Dataset entries with questions:
++++++

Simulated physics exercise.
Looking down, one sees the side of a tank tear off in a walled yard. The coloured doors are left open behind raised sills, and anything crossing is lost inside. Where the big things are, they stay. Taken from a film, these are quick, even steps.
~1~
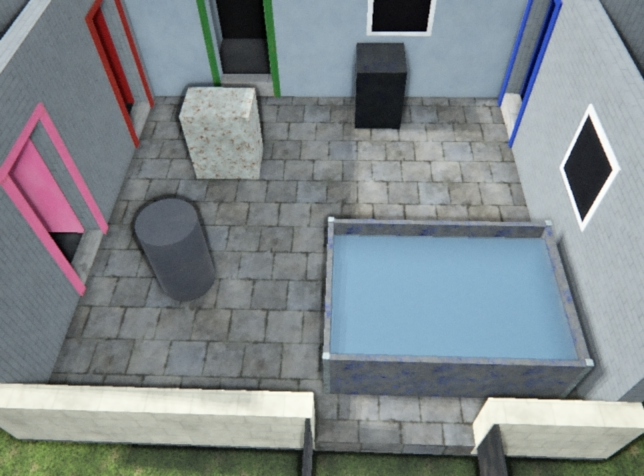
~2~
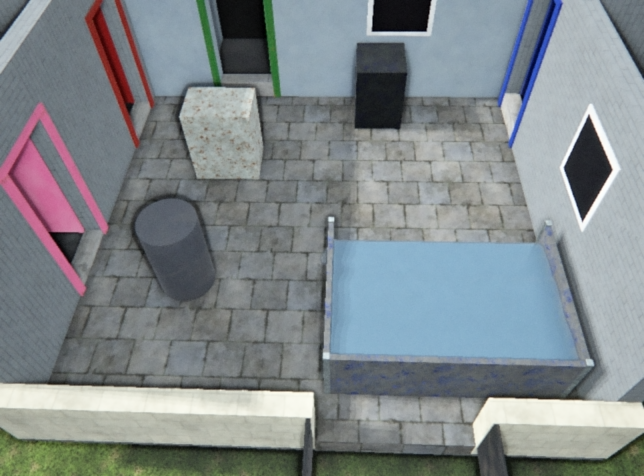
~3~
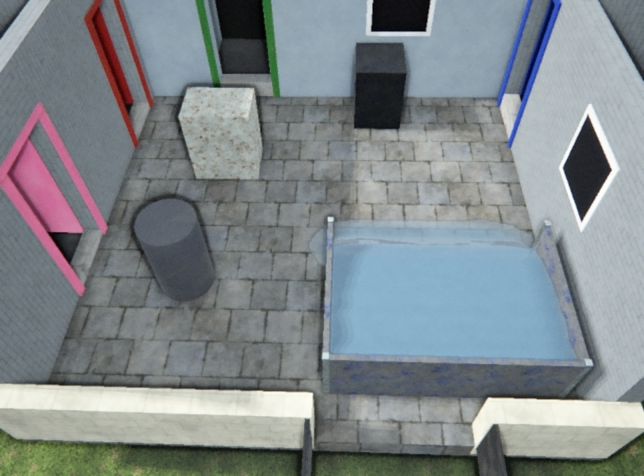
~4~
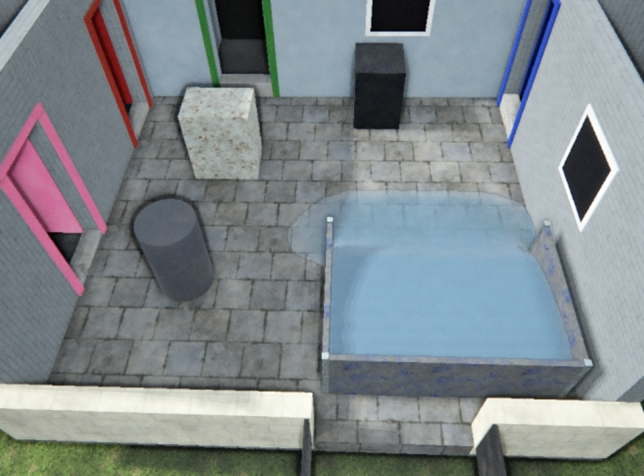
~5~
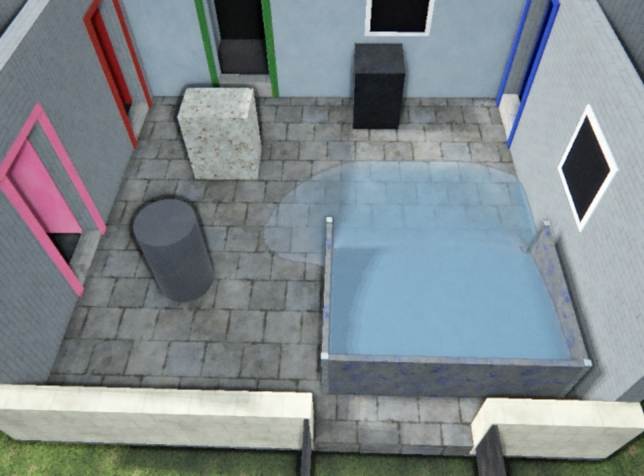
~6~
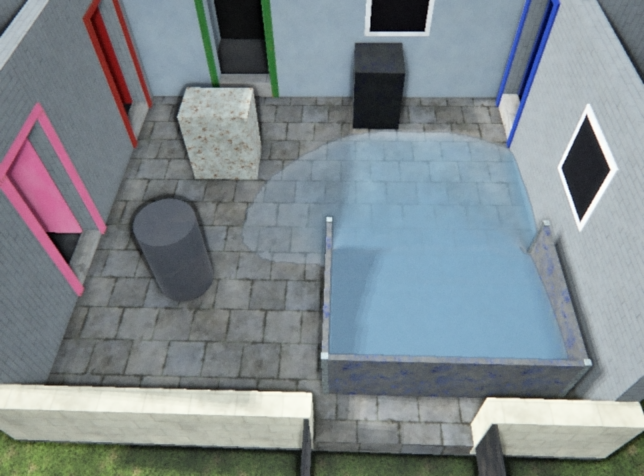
The far side of a water tank came away in a walled yard, and water poured out over the paving, spreading in a widening sheet toward a black block and a gray cylinder.
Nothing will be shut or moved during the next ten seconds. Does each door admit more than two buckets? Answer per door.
The pink door: It does; the green door: It does not; the blue door: It does; the red door: It does.
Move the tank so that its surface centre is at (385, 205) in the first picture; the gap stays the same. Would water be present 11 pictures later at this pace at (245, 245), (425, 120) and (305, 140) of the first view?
Points in turn: Not reached; inundated; inundated.
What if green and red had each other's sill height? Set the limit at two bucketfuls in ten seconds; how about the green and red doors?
The green door overflows the limit and the red door stays within it.
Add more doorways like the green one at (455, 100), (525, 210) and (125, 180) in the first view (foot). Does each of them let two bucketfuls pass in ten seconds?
Taking them as listed, the first gets past the limit, the second doesn't reach the limit and the third doesn't reach the limit.
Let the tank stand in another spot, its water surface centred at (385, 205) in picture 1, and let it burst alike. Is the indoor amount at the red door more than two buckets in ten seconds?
One by one: Red is over.
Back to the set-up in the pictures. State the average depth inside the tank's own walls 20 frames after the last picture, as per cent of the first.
My reading: Near 14 %.
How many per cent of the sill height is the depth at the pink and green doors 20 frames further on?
Around 20 in a hundred for the first and 60 in a hundred for the second.
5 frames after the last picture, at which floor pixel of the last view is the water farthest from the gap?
Somewhere near (265, 98).
A moment on, water covers 50 % of the floor; the pink door not reached, the green door not reached, the blue door wet at the sill, nothing in, the red door not reached.
Next, water covers 55 % of the floor; the pink door not reached, the green door wet at the sill, nothing in, the blue door over two buckets in, the red door not reached.
Then, water covers 65 % of the floor; the pink door wet at the sill, nothing in, the green door under two buckets in, the blue door far over two buckets in, the red door over two buckets in.
Later, water covers 90 % of the floor; the pink door over two buckets in, the green door under two buckets in, the blue door far over two buckets in, the red door far over two buckets in.
In the end, water covers 100 % of the floor; the pink door over two buckets in, the green door under two buckets in, the blue door far over two buckets in, the red door far over two buckets in.
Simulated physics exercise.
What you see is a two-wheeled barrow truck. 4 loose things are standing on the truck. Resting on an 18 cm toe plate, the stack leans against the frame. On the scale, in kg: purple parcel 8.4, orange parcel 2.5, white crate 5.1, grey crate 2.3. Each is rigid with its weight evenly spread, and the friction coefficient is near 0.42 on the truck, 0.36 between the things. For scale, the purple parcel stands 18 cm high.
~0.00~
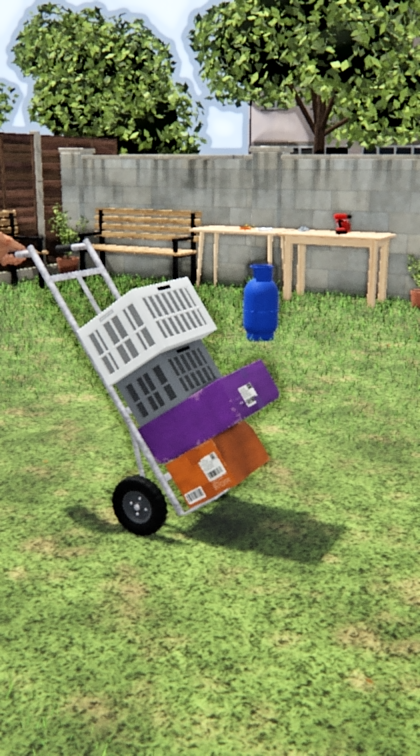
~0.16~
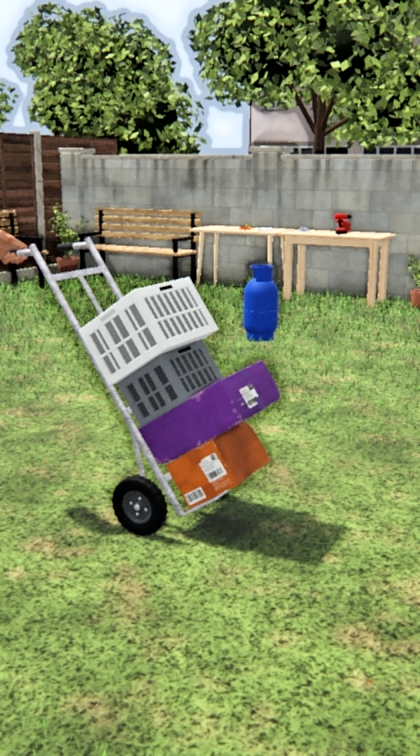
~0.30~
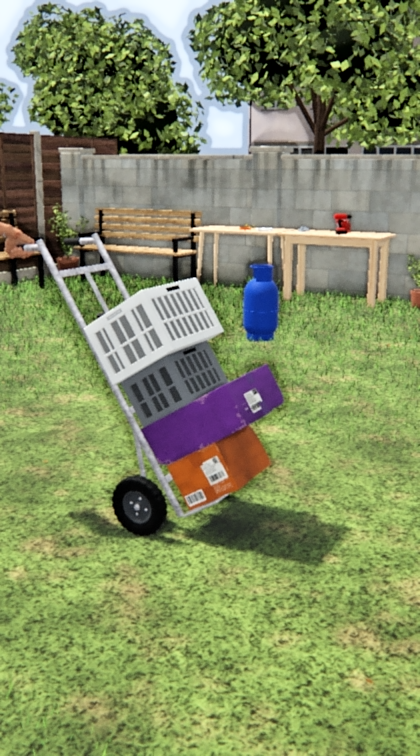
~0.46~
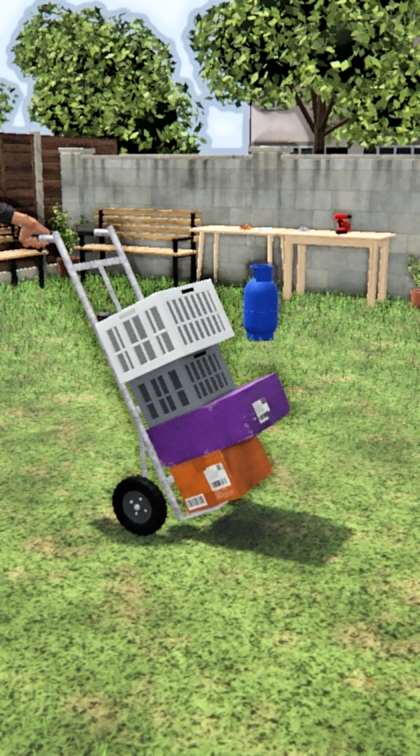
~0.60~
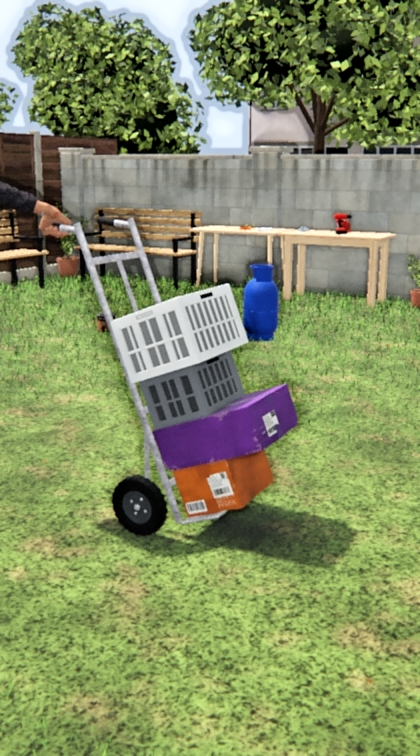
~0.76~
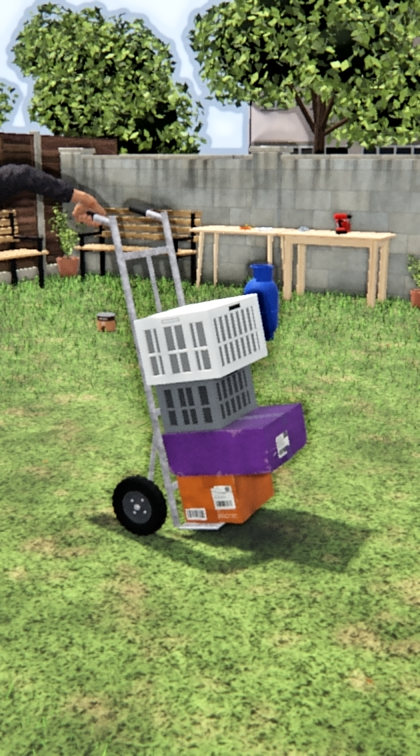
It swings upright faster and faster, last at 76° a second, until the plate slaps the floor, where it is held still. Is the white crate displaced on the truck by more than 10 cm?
It does not stay near its start.
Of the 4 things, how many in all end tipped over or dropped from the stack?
The number is 4.
By 1.36 s, truck upright; white crate rocked 30° off its seat near (325, 381); grey crate rocked 30° off its seat; purple parcel rocked 30° off its seat.
By 1.66 s, truck upright; white crate and grey crate now dropped from the stack; purple parcel rocked 56° off its seat; orange parcel rocked 62° off its seat.
When it is over (2.7 s), dropped from the stack, purple parcel, white crate and grey crate; lying over on the truck, orange parcel.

++++++

** WORK TO BE COMPLETED **
Return the material exactly as given, apart from the pictures.

** RESULT BELOW **
Simulated physics exercise.
Looking down, one sees the side of a tank tear off in a walled yard. The coloured doors are left open behind raised sills, and anything crossing is lost inside. Where the big things are, they stay. Taken from a film, these are quick, even steps.
~1~
~2~
~3~
~4~
~5~
~6~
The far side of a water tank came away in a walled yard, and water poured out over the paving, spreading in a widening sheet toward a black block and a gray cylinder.
Nothing will be shut or moved during the next ten seconds. Does each door admit more than two buckets? Answer per door.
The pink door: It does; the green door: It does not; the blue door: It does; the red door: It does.
Move the tank so that its surface centre is at (385, 205) in the first picture; the gap stays the same. Would water be present 11 pictures later at this pace at (245, 245), (425, 120) and (305, 140) of the first view?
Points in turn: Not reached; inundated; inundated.
What if green and red had each other's sill height? Set the limit at two bucketfuls in ten seconds; how about the green and red doors?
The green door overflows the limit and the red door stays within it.
Add more doorways like the green one at (455, 100), (525, 210) and (125, 180) in the first view (foot). Does each of them let two bucketfuls pass in ten seconds?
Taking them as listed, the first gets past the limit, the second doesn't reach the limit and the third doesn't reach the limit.
Let the tank stand in another spot, its water surface centred at (385, 205) in picture 1, and let it burst alike. Is the indoor amount at the red door more than two buckets in ten seconds?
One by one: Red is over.
Back to the set-up in the pictures. State the average depth inside the tank's own walls 20 frames after the last picture, as per cent of the first.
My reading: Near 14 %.
How many per cent of the sill height is the depth at the pink and green doors 20 frames further on?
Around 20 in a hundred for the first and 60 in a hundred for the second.
5 frames after the last picture, at which floor pixel of the last view is the water farthest from the gap?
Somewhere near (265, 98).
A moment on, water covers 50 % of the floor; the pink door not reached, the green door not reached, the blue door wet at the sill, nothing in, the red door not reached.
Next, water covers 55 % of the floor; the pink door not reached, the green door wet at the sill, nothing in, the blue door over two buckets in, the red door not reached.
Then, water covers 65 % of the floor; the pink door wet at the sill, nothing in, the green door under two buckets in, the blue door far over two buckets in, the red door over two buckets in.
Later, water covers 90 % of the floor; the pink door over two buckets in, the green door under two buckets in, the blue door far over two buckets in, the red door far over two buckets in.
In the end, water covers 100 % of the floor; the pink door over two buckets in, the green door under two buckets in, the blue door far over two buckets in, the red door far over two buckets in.
Simulated physics exercise.
What you see is a two-wheeled barrow truck. 4 loose things are standing on the truck. Resting on an 18 cm toe plate, the stack leans against the frame. On the scale, in kg: purple parcel 8.4, orange parcel 2.5, white crate 5.1, grey crate 2.3. Each is rigid with its weight evenly spread, and the friction coefficient is near 0.42 on the truck, 0.36 between the things. For scale, the purple parcel stands 18 cm high.
~0.00~
~0.16~
~0.30~
~0.46~
~0.60~
~0.76~
It swings upright faster and faster, last at 76° a second, until the plate slaps the floor, where it is held still. Is the white crate displaced on the truck by more than 10 cm?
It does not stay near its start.
Of the 4 things, how many in all end tipped over or dropped from the stack?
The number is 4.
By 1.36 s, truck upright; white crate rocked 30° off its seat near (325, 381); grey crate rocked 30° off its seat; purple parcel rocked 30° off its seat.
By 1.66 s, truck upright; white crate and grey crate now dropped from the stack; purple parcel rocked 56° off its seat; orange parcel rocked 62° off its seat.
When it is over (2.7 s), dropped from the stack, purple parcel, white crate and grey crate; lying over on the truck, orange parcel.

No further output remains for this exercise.